## WHAT THE TASK ASKS
Skip the pictures and extract all of the lines exactly as written.

## DATA EXCERPT
***

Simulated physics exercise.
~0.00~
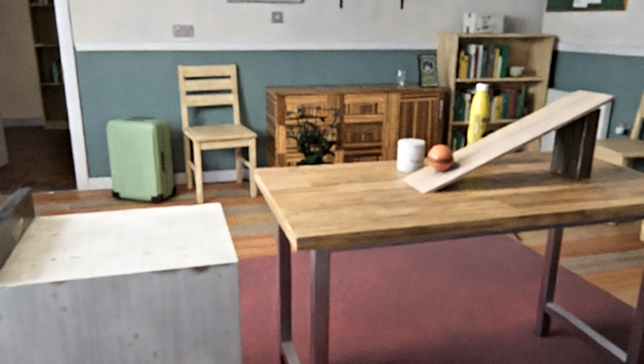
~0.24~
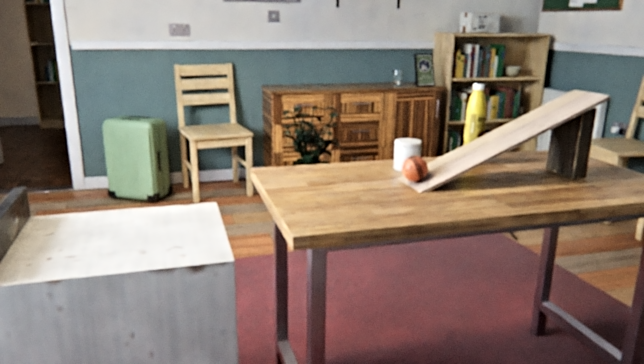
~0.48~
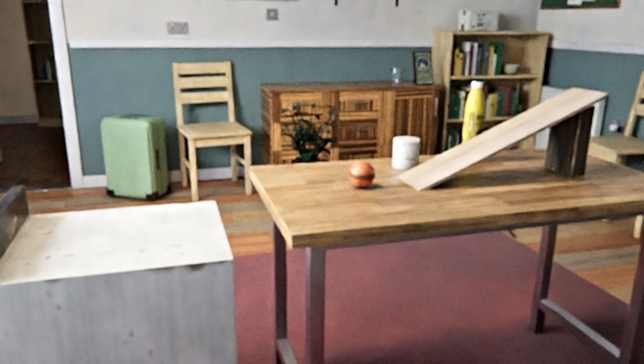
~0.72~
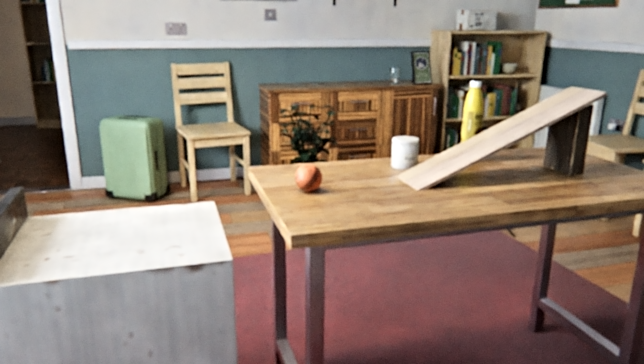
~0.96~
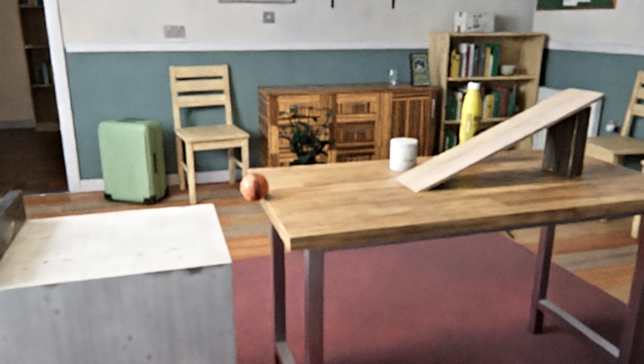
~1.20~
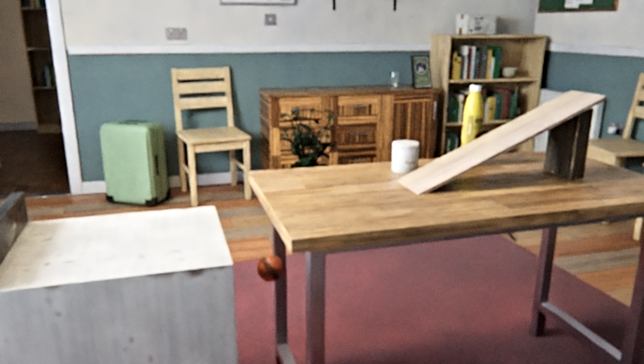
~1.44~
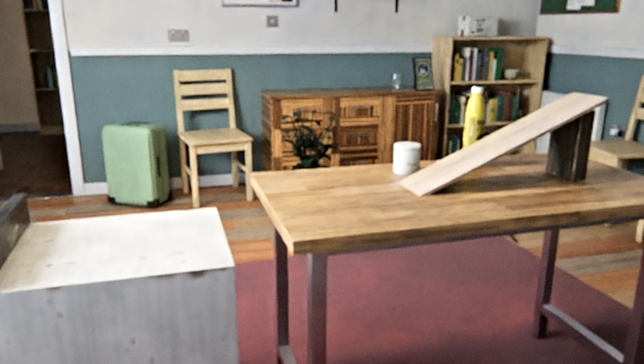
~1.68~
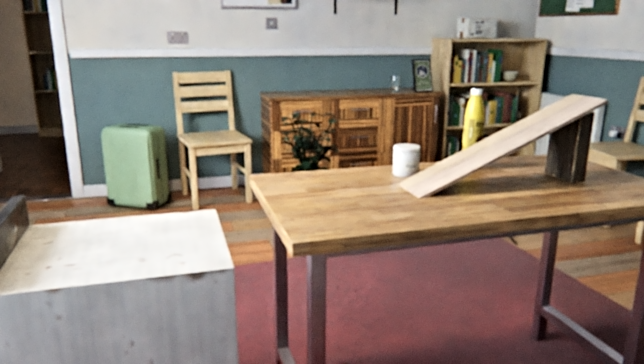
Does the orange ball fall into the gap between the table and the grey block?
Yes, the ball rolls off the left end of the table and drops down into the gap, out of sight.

***

## RESULT FOR THIS EXERCISE
Simulated physics exercise.
~0.00~
~0.24~
~0.48~
~0.72~
~0.96~
~1.20~
~1.44~
~1.68~
Does the orange ball fall into the gap between the table and the grey block?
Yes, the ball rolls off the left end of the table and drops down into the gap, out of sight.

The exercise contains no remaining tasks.